# Your instructions:
Copy out exactly each line from the line with "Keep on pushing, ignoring" through the last line of the material below.

** start of Data lines **

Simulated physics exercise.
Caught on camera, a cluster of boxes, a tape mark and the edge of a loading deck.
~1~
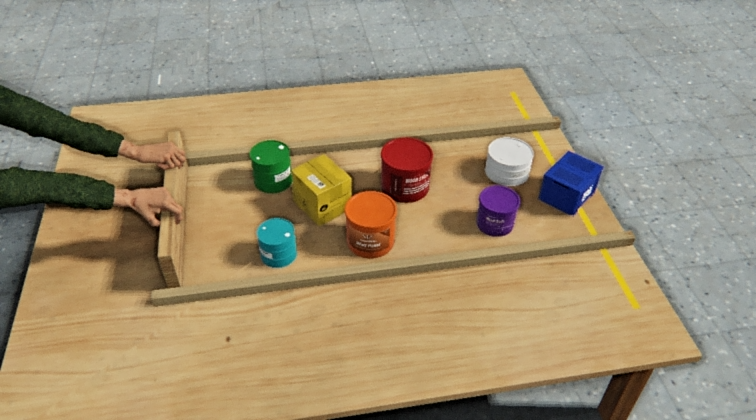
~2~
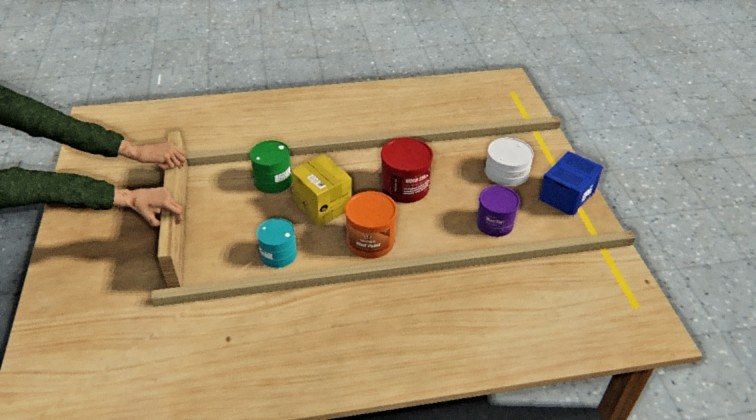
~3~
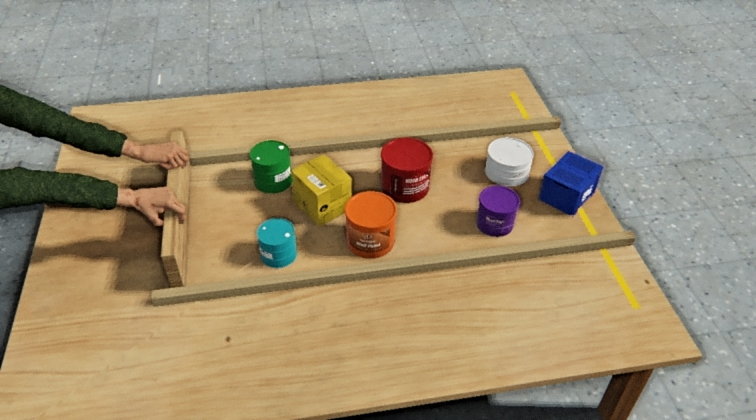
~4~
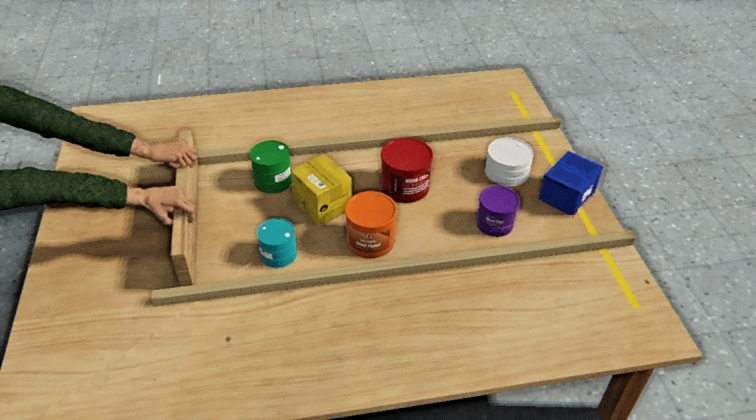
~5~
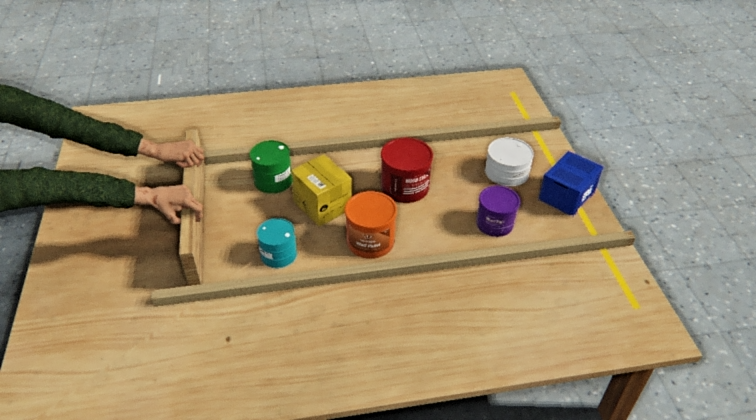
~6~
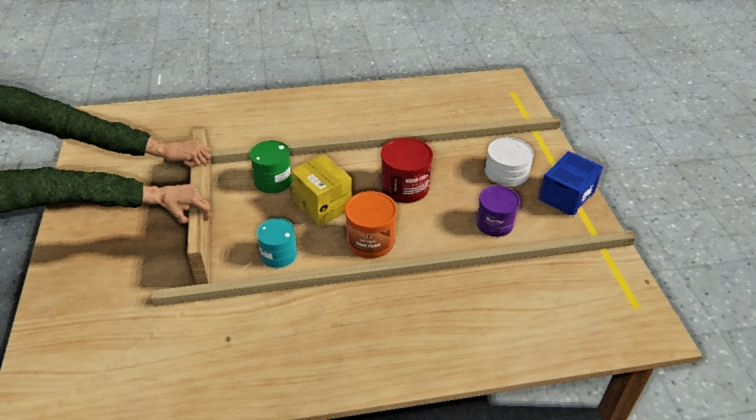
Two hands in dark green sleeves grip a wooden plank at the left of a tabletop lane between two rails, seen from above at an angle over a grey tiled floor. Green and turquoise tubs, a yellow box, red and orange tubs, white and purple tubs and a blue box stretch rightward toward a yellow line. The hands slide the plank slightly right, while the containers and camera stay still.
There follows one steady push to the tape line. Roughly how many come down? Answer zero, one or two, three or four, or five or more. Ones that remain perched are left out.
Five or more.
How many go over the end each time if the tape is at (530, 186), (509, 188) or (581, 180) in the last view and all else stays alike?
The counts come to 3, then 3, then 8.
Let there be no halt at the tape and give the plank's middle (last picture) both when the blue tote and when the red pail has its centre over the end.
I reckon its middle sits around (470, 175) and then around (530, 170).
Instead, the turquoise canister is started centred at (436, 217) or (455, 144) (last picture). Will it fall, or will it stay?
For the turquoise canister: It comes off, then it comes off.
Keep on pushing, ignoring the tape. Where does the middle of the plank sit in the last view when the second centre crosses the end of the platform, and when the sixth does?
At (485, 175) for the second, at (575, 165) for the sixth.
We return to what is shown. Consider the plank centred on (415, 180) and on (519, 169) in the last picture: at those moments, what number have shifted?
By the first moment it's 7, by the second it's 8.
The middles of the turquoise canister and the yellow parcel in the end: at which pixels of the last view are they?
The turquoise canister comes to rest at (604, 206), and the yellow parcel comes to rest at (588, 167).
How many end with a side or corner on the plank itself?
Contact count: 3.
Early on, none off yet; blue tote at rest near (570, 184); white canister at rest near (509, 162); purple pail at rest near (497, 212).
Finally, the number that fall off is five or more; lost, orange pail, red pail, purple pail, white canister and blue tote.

** end of Data lines **

# In response:
Keep on pushing, ignoring the tape. Where does the middle of the plank sit in the last view when the second centre crosses the end of the platform, and when the sixth does?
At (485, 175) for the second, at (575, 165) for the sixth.
We return to what is shown. Consider the plank centred on (415, 180) and on (519, 169) in the last picture: at those moments, what number have shifted?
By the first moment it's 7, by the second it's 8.
The middles of the turquoise canister and the yellow parcel in the end: at which pixels of the last view are they?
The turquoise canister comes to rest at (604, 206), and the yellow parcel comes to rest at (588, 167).
How many end with a side or corner on the plank itself?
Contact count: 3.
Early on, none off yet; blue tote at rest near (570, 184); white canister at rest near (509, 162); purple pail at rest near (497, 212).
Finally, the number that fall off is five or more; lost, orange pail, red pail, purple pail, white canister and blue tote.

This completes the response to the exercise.